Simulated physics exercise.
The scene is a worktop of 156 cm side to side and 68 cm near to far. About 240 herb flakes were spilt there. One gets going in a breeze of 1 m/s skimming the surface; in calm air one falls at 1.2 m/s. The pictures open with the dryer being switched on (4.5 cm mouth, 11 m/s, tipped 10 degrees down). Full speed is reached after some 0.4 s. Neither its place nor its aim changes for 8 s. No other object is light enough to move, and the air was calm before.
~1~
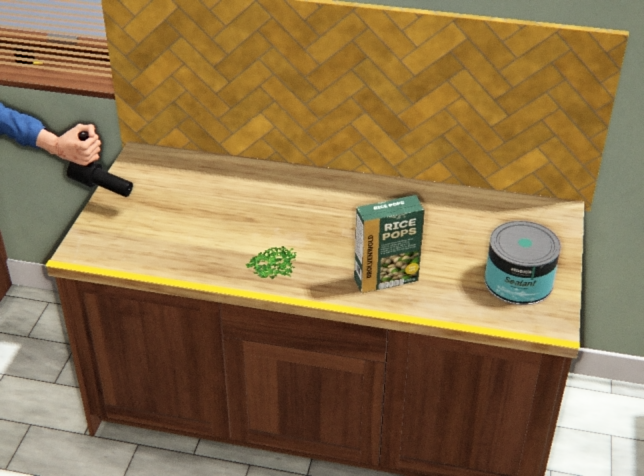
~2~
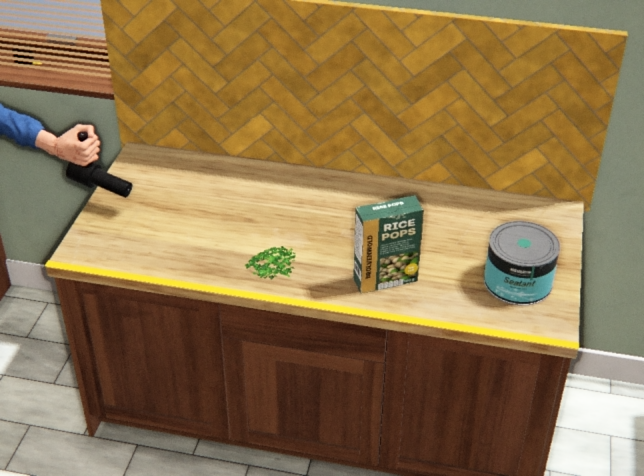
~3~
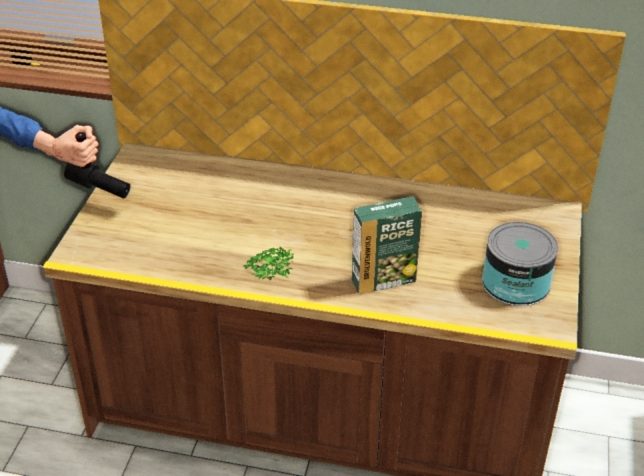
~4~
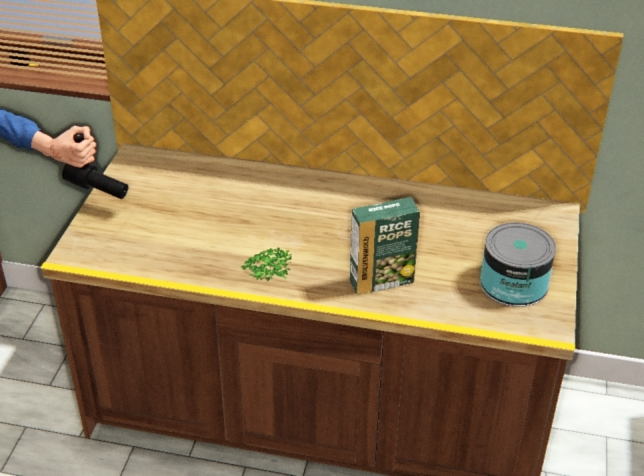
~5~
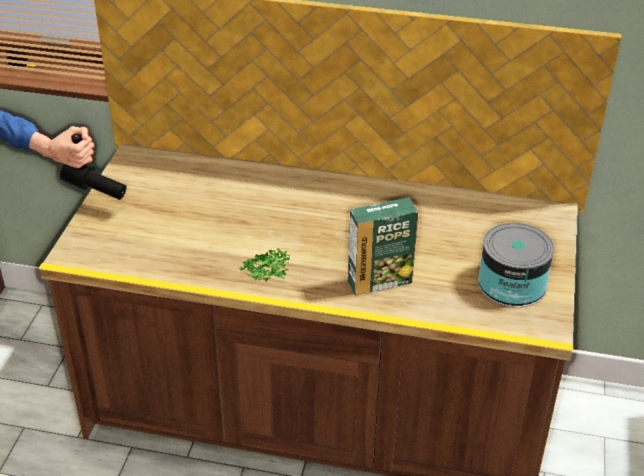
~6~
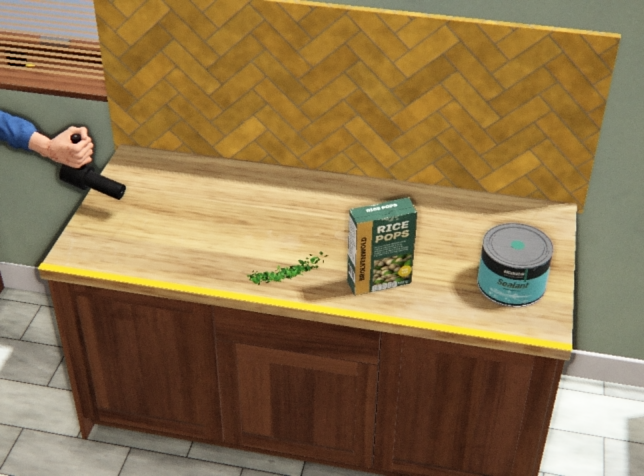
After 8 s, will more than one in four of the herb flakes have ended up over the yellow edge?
Yes.
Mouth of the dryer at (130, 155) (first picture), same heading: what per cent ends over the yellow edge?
Then around 90 percent.
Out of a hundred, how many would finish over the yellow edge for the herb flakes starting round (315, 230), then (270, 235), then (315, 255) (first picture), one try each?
First try near 0 %, second near 10 %, third near 30 %.
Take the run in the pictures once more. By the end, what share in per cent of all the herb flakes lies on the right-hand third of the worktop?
Near 0 per cent at the end.
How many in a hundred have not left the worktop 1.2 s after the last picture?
Around 3 %.
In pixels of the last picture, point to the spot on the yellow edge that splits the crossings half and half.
The middle of the crossings lies near (336, 315) in the last picture.
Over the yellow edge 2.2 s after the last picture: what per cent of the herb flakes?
90 per cent, roughly.
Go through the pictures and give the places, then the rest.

+ + +

**Exercise details**
Give back exactly the lines running from the line containing "Take the run" through the end of the material above, both included, and nothing beyond them.

**The answer**
Take the run in the pictures once more. By the end, what share in per cent of all the herb flakes lies on the right-hand third of the worktop?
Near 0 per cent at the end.
How many in a hundred have not left the worktop 1.2 s after the last picture?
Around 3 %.
In pixels of the last picture, point to the spot on the yellow edge that splits the crossings half and half.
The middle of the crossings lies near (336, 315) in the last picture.
Over the yellow edge 2.2 s after the last picture: what per cent of the herb flakes?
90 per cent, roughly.
Go through the pictures and give the places, then the rest.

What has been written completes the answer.